[START OF Given data]

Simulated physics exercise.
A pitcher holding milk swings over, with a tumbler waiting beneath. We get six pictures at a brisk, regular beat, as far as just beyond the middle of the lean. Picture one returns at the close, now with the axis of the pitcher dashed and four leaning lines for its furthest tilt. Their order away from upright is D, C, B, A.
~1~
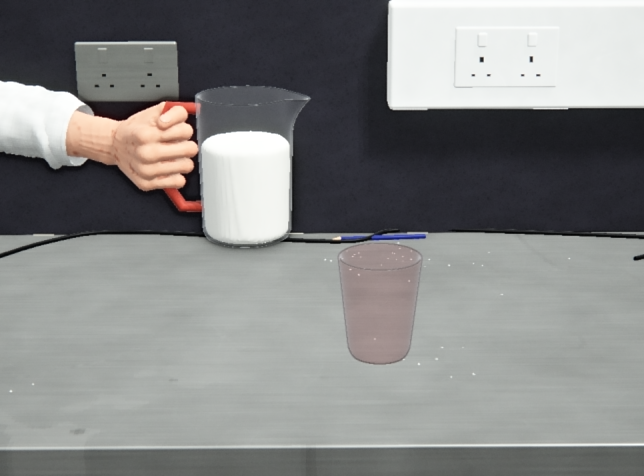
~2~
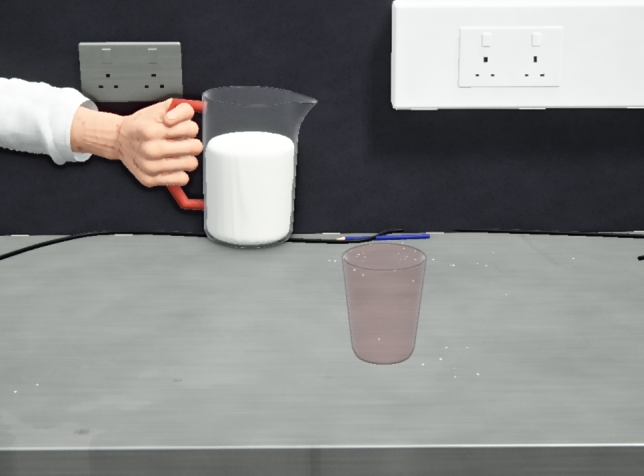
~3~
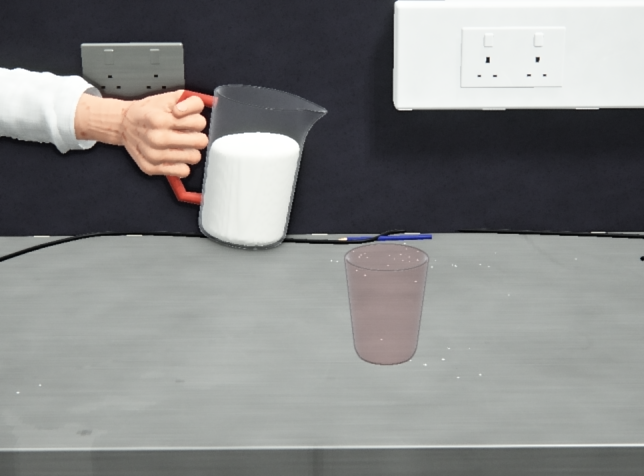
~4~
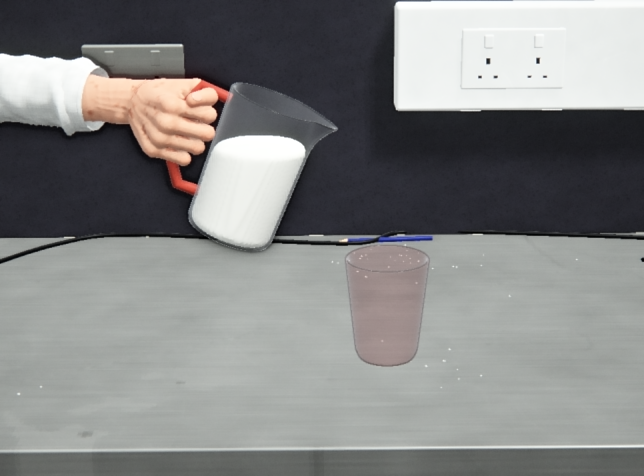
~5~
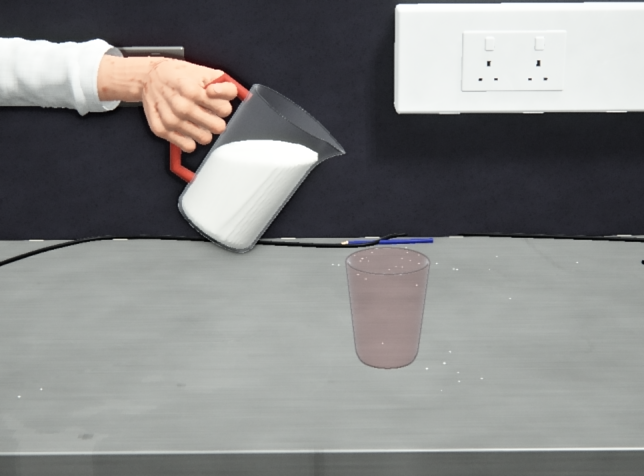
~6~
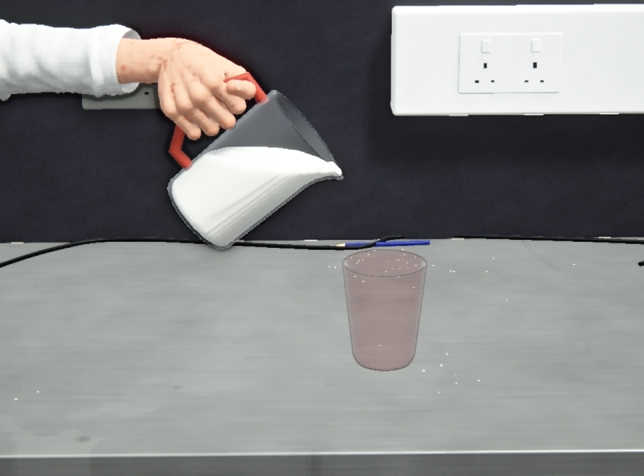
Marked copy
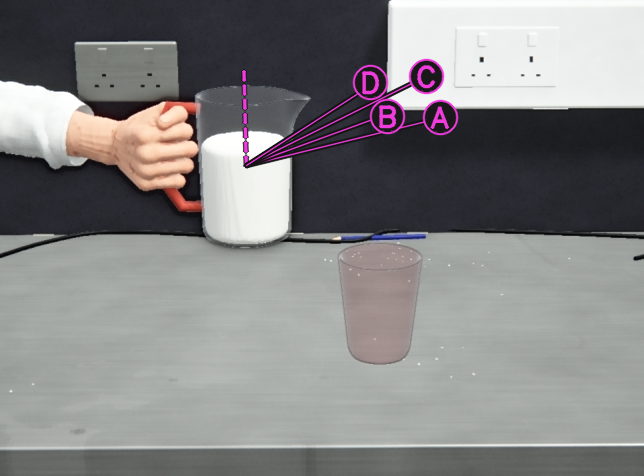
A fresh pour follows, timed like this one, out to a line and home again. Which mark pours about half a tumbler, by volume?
Use tilt B.
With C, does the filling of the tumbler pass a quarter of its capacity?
Yes.
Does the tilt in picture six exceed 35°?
Yes.
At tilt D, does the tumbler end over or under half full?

[END OF Given data]

### Set exercise:
Go through the listing above and write it out again exactly, dropping the pictures.

### Written response:
Simulated physics exercise.
A pitcher holding milk swings over, with a tumbler waiting beneath. We get six pictures at a brisk, regular beat, as far as just beyond the middle of the lean. Picture one returns at the close, now with the axis of the pitcher dashed and four leaning lines for its furthest tilt. Their order away from upright is D, C, B, A.
~1~
~2~
~3~
~4~
~5~
~6~
Marked copy
A fresh pour follows, timed like this one, out to a line and home again. Which mark pours about half a tumbler, by volume?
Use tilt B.
With C, does the filling of the tumbler pass a quarter of its capacity?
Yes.
Does the tilt in picture six exceed 35°?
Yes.
At tilt D, does the tumbler end over or under half full?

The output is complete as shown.